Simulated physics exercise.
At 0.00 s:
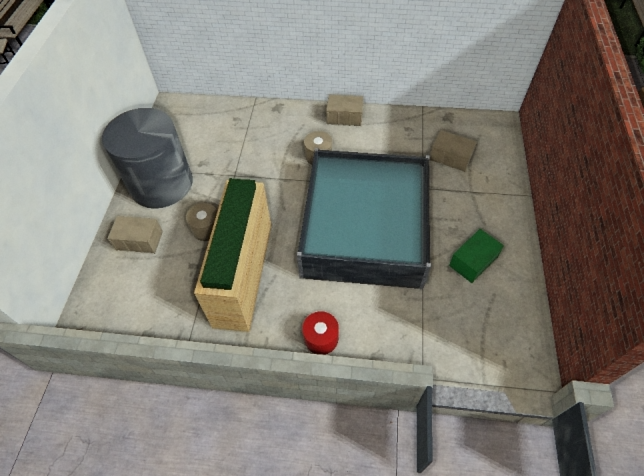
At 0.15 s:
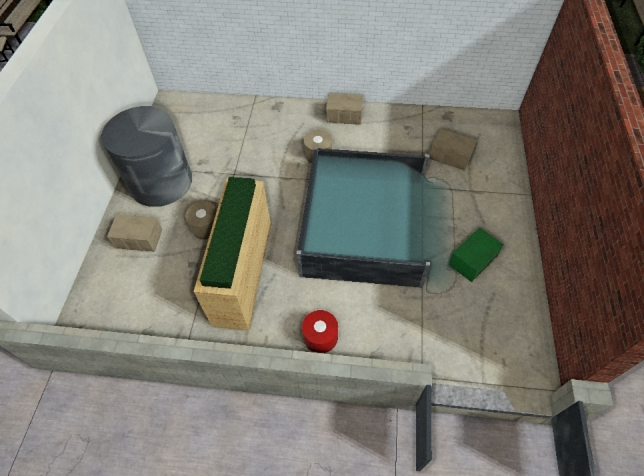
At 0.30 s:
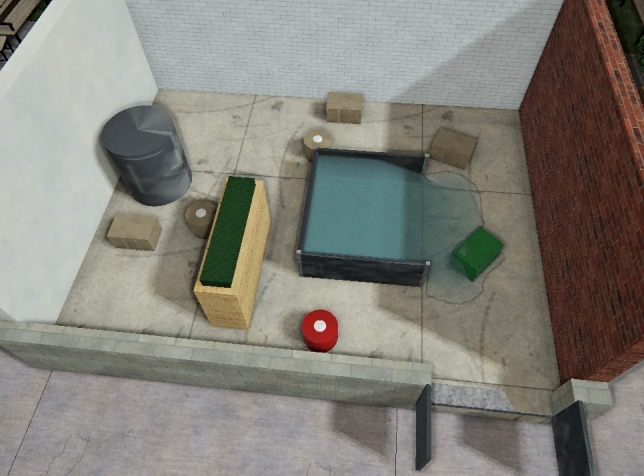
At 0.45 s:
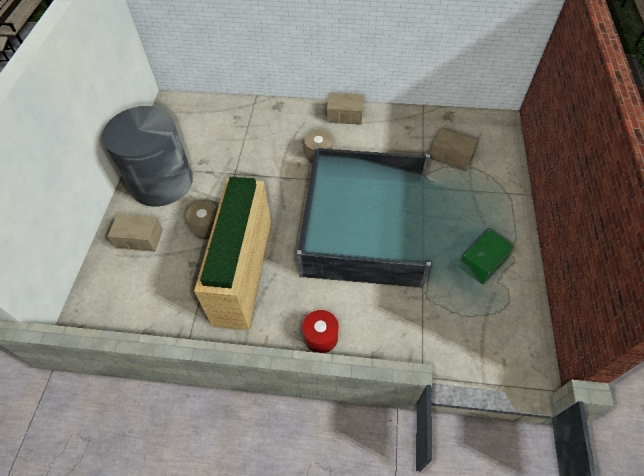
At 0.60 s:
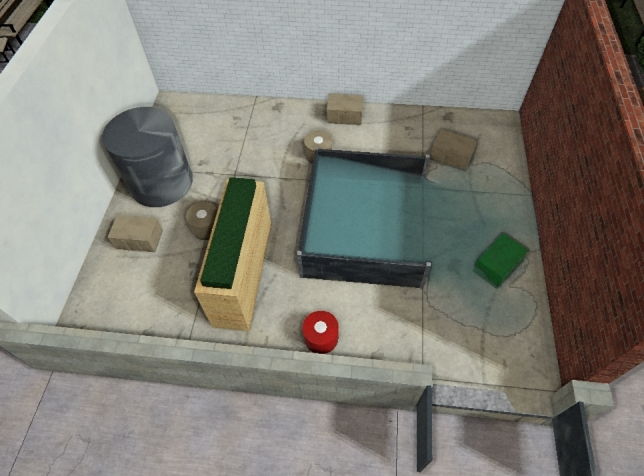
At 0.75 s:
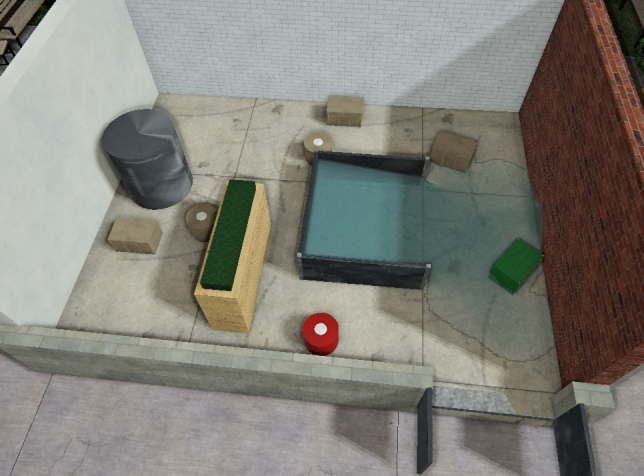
Water poured out through the open right side of a tank in a walled yard and spread across the ground, then pushed a green crate toward the brick wall while the red tub stayed put.
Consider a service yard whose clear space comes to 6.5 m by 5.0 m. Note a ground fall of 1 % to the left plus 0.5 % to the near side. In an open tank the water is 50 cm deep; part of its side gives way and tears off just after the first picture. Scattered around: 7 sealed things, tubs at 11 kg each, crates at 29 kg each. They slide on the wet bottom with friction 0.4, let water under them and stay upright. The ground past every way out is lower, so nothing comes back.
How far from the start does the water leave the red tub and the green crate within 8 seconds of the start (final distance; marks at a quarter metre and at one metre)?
By the end, the red tub keeps its spot and the green crate is taken a long way.
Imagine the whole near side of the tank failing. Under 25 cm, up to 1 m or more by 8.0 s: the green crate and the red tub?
Here's how it goes: The green crate scarcely moves, and the red tub winds up well off.
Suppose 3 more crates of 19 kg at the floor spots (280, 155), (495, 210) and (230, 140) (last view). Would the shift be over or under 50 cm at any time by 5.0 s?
Taking them in order: Not far enough, far enough and not far enough.
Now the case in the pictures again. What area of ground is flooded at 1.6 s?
Somewhere about 9.5 m2, give or take.
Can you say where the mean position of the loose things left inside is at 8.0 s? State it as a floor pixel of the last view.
Mean position: Approximately (286, 199).
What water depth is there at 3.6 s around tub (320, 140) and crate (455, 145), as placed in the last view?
First about 2 cm, second about 6 cm.
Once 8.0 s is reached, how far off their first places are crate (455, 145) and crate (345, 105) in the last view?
Taken in order, the shifts are 5 cm and 10 cm.
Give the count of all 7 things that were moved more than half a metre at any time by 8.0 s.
2 in all.
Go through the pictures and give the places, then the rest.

Objective —
Reproduce the listing exactly. Leave its pictures out.

Answer to this problem —
Simulated physics exercise.
At 0.00 s:
At 0.15 s:
At 0.30 s:
At 0.45 s:
At 0.60 s:
At 0.75 s:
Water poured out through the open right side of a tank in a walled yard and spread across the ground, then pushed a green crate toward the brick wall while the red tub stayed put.
Consider a service yard whose clear space comes to 6.5 m by 5.0 m. Note a ground fall of 1 % to the left plus 0.5 % to the near side. In an open tank the water is 50 cm deep; part of its side gives way and tears off just after the first picture. Scattered around: 7 sealed things, tubs at 11 kg each, crates at 29 kg each. They slide on the wet bottom with friction 0.4, let water under them and stay upright. The ground past every way out is lower, so nothing comes back.
How far from the start does the water leave the red tub and the green crate within 8 seconds of the start (final distance; marks at a quarter metre and at one metre)?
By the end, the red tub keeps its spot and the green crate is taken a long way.
Imagine the whole near side of the tank failing. Under 25 cm, up to 1 m or more by 8.0 s: the green crate and the red tub?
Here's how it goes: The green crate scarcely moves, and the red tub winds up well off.
Suppose 3 more crates of 19 kg at the floor spots (280, 155), (495, 210) and (230, 140) (last view). Would the shift be over or under 50 cm at any time by 5.0 s?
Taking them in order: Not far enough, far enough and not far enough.
Now the case in the pictures again. What area of ground is flooded at 1.6 s?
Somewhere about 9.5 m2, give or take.
Can you say where the mean position of the loose things left inside is at 8.0 s? State it as a floor pixel of the last view.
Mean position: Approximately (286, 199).
What water depth is there at 3.6 s around tub (320, 140) and crate (455, 145), as placed in the last view?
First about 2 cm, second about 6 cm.
Once 8.0 s is reached, how far off their first places are crate (455, 145) and crate (345, 105) in the last view?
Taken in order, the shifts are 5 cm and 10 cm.
Give the count of all 7 things that were moved more than half a metre at any time by 8.0 s.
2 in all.
Go through the pictures and give the places, then the rest.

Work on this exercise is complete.